Request:
Skip the pictures and extract all of the lines exactly as written.

Data shown:
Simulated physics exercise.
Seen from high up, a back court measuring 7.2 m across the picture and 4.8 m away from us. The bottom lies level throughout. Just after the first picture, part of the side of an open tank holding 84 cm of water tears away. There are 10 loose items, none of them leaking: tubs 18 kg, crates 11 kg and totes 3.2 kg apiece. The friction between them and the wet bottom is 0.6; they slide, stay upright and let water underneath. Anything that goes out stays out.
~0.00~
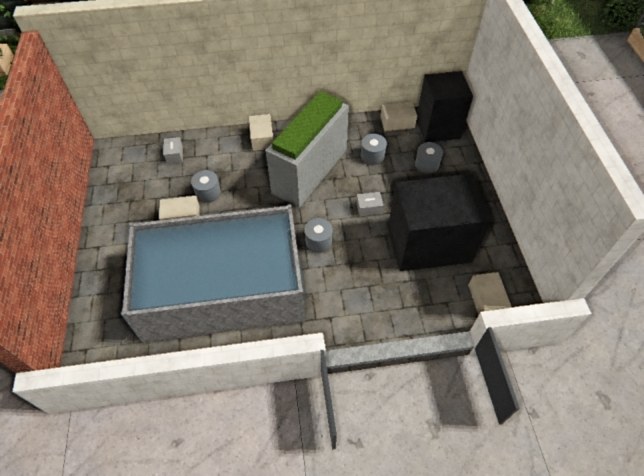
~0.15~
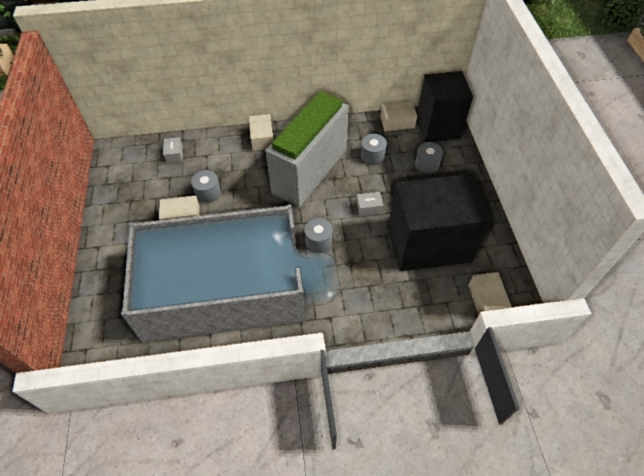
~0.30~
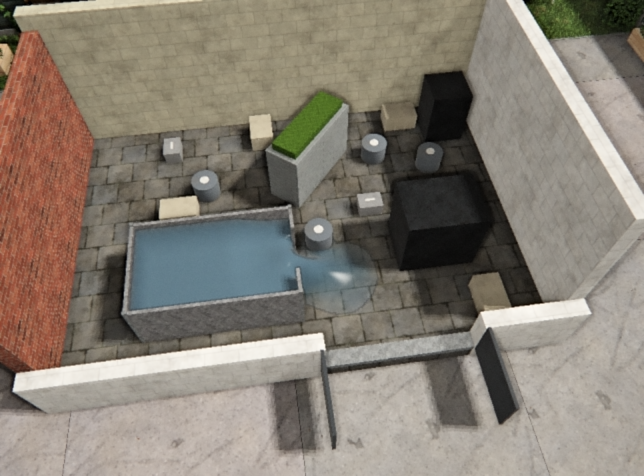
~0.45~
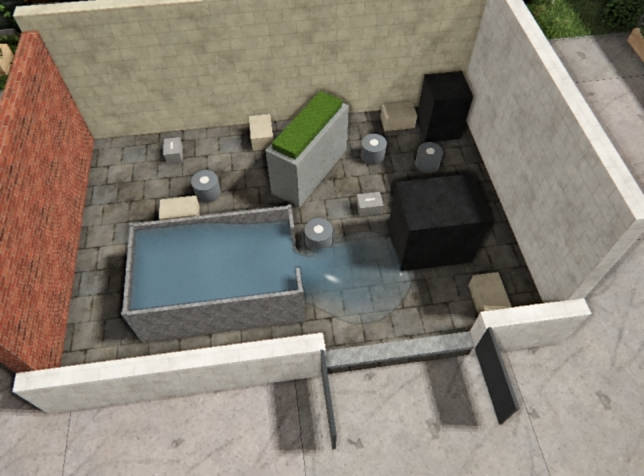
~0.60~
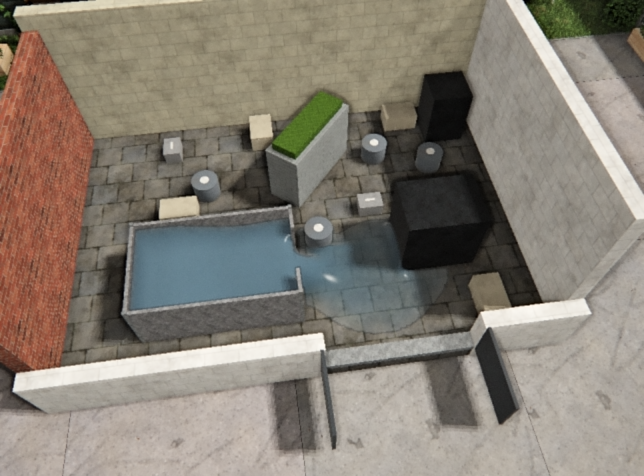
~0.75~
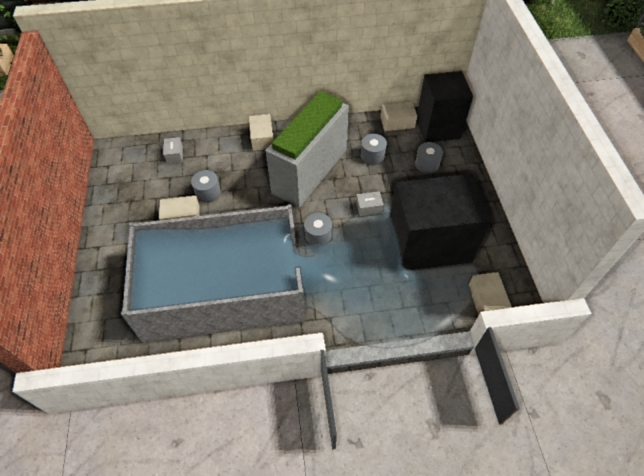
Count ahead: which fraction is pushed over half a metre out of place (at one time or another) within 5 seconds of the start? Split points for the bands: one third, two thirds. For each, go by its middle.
An in-between fraction is pushed that far, a third or more but below two thirds.
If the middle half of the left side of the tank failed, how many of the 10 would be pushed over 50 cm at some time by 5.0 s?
That would give 3.
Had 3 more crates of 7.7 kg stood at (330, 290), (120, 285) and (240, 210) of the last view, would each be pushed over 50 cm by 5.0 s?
Taking them one by one: It goes beyond, then it stays within, then it stays within.
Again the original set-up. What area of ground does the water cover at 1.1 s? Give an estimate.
Flooded: Near 10.5 m2.
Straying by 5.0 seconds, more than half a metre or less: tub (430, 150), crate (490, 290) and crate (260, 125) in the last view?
First exceeding it, second exceeding it, third exceeding it.
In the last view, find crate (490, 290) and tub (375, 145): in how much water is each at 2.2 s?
Some 9 cm at the first, some 6 cm at the second.
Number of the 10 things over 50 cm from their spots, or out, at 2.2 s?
Tally at that time: 2.
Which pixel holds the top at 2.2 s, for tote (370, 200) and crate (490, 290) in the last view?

Solution to this exercise:
Simulated physics exercise.
Seen from high up, a back court measuring 7.2 m across the picture and 4.8 m away from us. The bottom lies level throughout. Just after the first picture, part of the side of an open tank holding 84 cm of water tears away. There are 10 loose items, none of them leaking: tubs 18 kg, crates 11 kg and totes 3.2 kg apiece. The friction between them and the wet bottom is 0.6; they slide, stay upright and let water underneath. Anything that goes out stays out.
~0.00~
~0.15~
~0.30~
~0.45~
~0.60~
~0.75~
Count ahead: which fraction is pushed over half a metre out of place (at one time or another) within 5 seconds of the start? Split points for the bands: one third, two thirds. For each, go by its middle.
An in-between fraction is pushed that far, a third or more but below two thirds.
If the middle half of the left side of the tank failed, how many of the 10 would be pushed over 50 cm at some time by 5.0 s?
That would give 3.
Had 3 more crates of 7.7 kg stood at (330, 290), (120, 285) and (240, 210) of the last view, would each be pushed over 50 cm by 5.0 s?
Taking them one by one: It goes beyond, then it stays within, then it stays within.
Again the original set-up. What area of ground does the water cover at 1.1 s? Give an estimate.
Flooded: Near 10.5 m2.
Straying by 5.0 seconds, more than half a metre or less: tub (430, 150), crate (490, 290) and crate (260, 125) in the last view?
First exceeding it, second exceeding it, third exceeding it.
In the last view, find crate (490, 290) and tub (375, 145): in how much water is each at 2.2 s?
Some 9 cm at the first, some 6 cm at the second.
Number of the 10 things over 50 cm from their spots, or out, at 2.2 s?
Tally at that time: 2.
Which pixel holds the top at 2.2 s, for tote (370, 200) and crate (490, 290) in the last view?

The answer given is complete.